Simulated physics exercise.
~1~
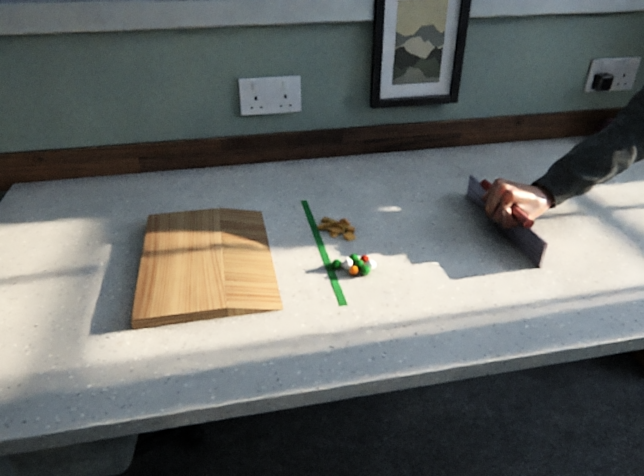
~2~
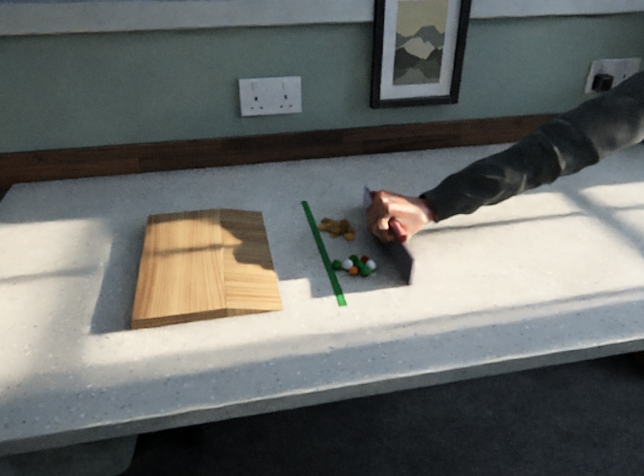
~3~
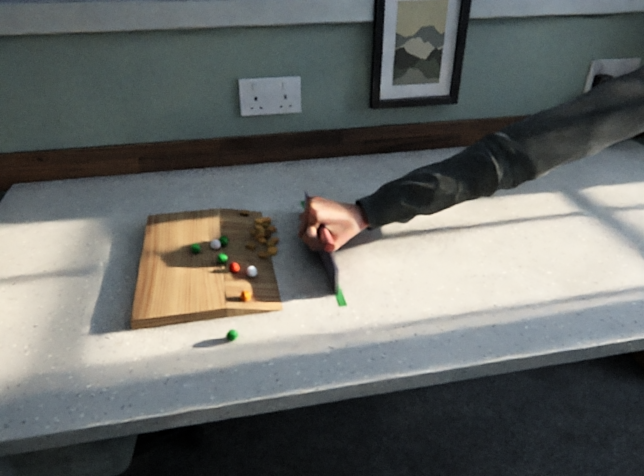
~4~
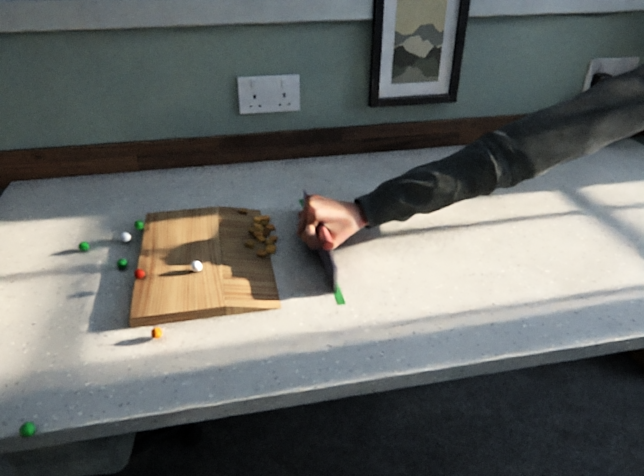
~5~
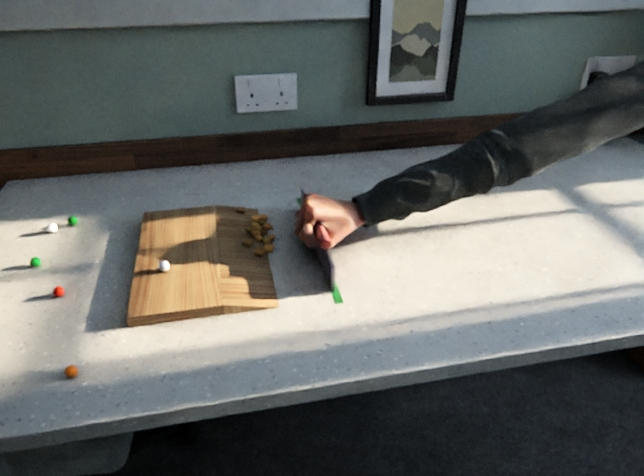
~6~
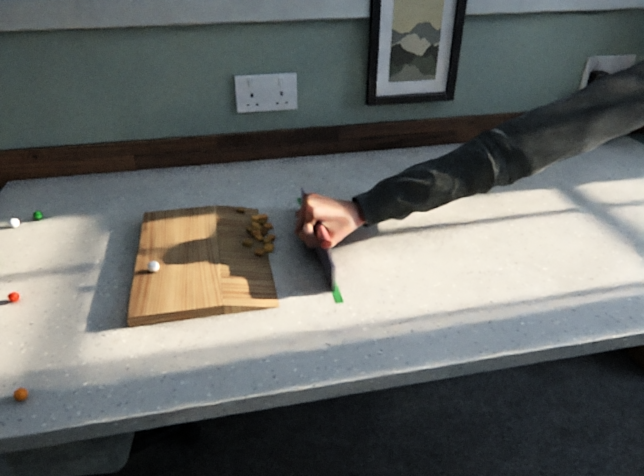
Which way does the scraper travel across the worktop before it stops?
The scraper moves to the left, towards the wooden ramp, until it stops at the green tape.
The clip opens on a pale worktop where a hand holds a dark scraper to the right of two small lots, brown pieces and colourful balls, with green tape and a low wooden ramp to the left. The scraper sweeps left and pushes both lots towards the ramp, then stops at the tape. The balls run on over the top, and most roll off the far side across the worktop. The brown pieces bunch up at the ramp's near edge and stall. At the end, one white ball is still on the wood beyond the top, while the brown pieces stay short of it.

____

Description of the task – Reproduce the listing exactly. Leave its pictures out.

Worked solution –
Simulated physics exercise.
~1~
~2~
~3~
~4~
~5~
~6~
Which way does the scraper travel across the worktop before it stops?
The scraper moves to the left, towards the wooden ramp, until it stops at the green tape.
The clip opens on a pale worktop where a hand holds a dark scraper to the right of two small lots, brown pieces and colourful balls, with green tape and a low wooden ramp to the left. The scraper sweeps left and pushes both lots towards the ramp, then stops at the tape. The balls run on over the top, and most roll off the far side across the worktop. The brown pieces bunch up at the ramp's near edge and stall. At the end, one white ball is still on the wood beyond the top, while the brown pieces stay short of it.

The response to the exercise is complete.